▶ Task objective:
Write out each line exactly as given. Leave the pictures out of your copy.

▶ Data shown:
____
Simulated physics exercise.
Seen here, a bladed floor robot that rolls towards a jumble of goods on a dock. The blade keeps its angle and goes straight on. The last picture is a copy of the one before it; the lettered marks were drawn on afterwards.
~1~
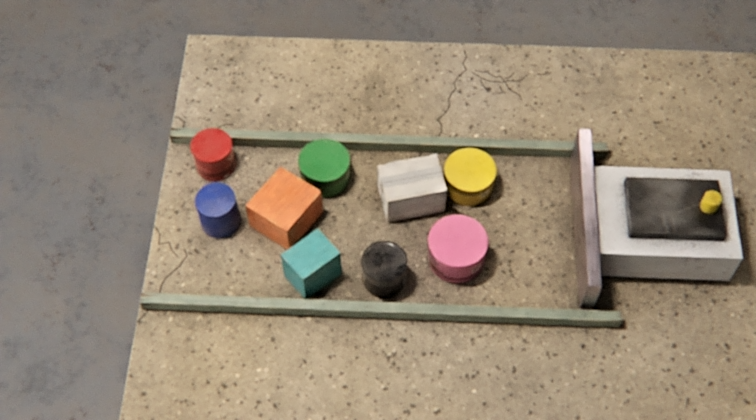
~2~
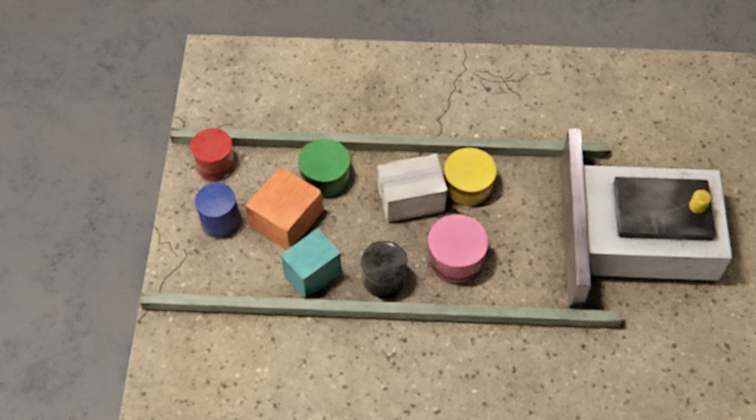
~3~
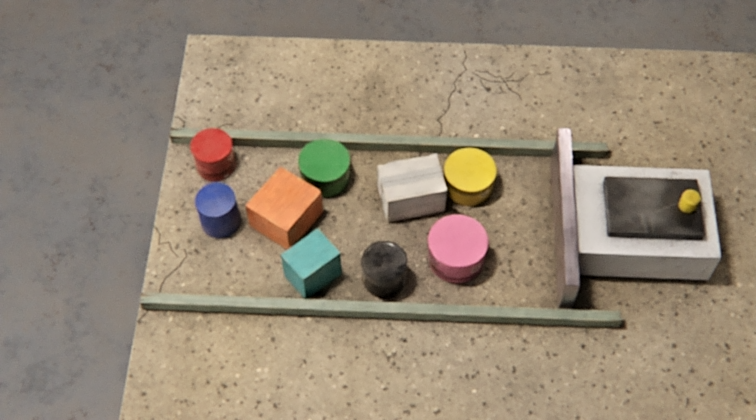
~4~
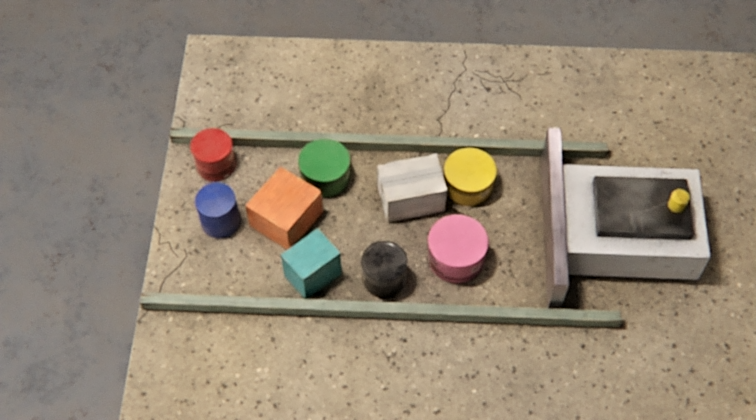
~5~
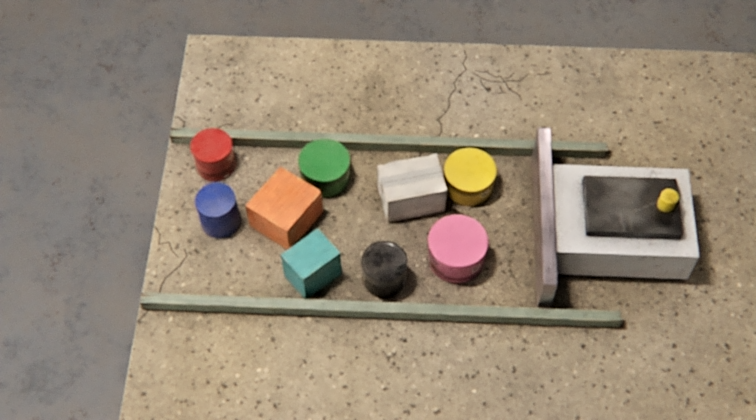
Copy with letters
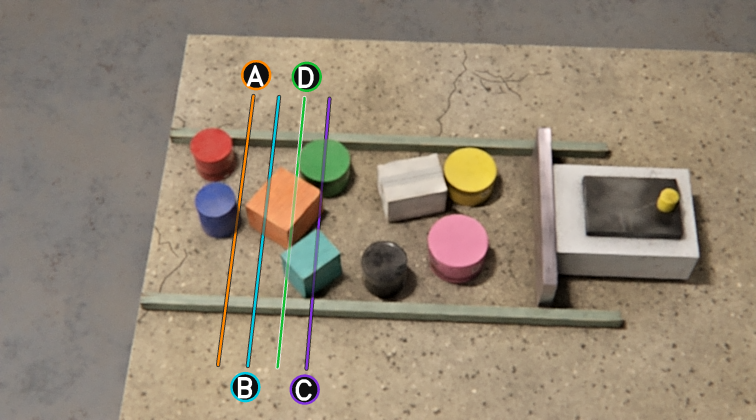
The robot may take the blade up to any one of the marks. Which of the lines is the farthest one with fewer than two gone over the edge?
The farthest such stop is D.
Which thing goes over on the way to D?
The blue canister.
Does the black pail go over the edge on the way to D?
By then, no.
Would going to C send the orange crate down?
By then, no.
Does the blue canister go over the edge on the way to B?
Yes.
On the marked copy, A at (237, 220); B at (265, 221); C at (319, 223); D at (292, 222).
Following D. Soon after the start, robot (532, 202); black pail (373, 273); yellow pail (421, 173).
Later, robot (441, 199); blue canister (191, 214); orange crate (237, 205).
In the end, robot (371, 196); blue canister over the edge; red pail (172, 151); one fallen.
As for the rest, A drops four; B drops two; C is within the limit but short.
____
▶ Full solution:
Simulated physics exercise.
Seen here, a bladed floor robot that rolls towards a jumble of goods on a dock. The blade keeps its angle and goes straight on. The last picture is a copy of the one before it; the lettered marks were drawn on afterwards.
~1~
~2~
~3~
~4~
~5~
Copy with letters
The robot may take the blade up to any one of the marks. Which of the lines is the farthest one with fewer than two gone over the edge?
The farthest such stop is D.
Which thing goes over on the way to D?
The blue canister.
Does the black pail go over the edge on the way to D?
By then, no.
Would going to C send the orange crate down?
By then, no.
Does the blue canister go over the edge on the way to B?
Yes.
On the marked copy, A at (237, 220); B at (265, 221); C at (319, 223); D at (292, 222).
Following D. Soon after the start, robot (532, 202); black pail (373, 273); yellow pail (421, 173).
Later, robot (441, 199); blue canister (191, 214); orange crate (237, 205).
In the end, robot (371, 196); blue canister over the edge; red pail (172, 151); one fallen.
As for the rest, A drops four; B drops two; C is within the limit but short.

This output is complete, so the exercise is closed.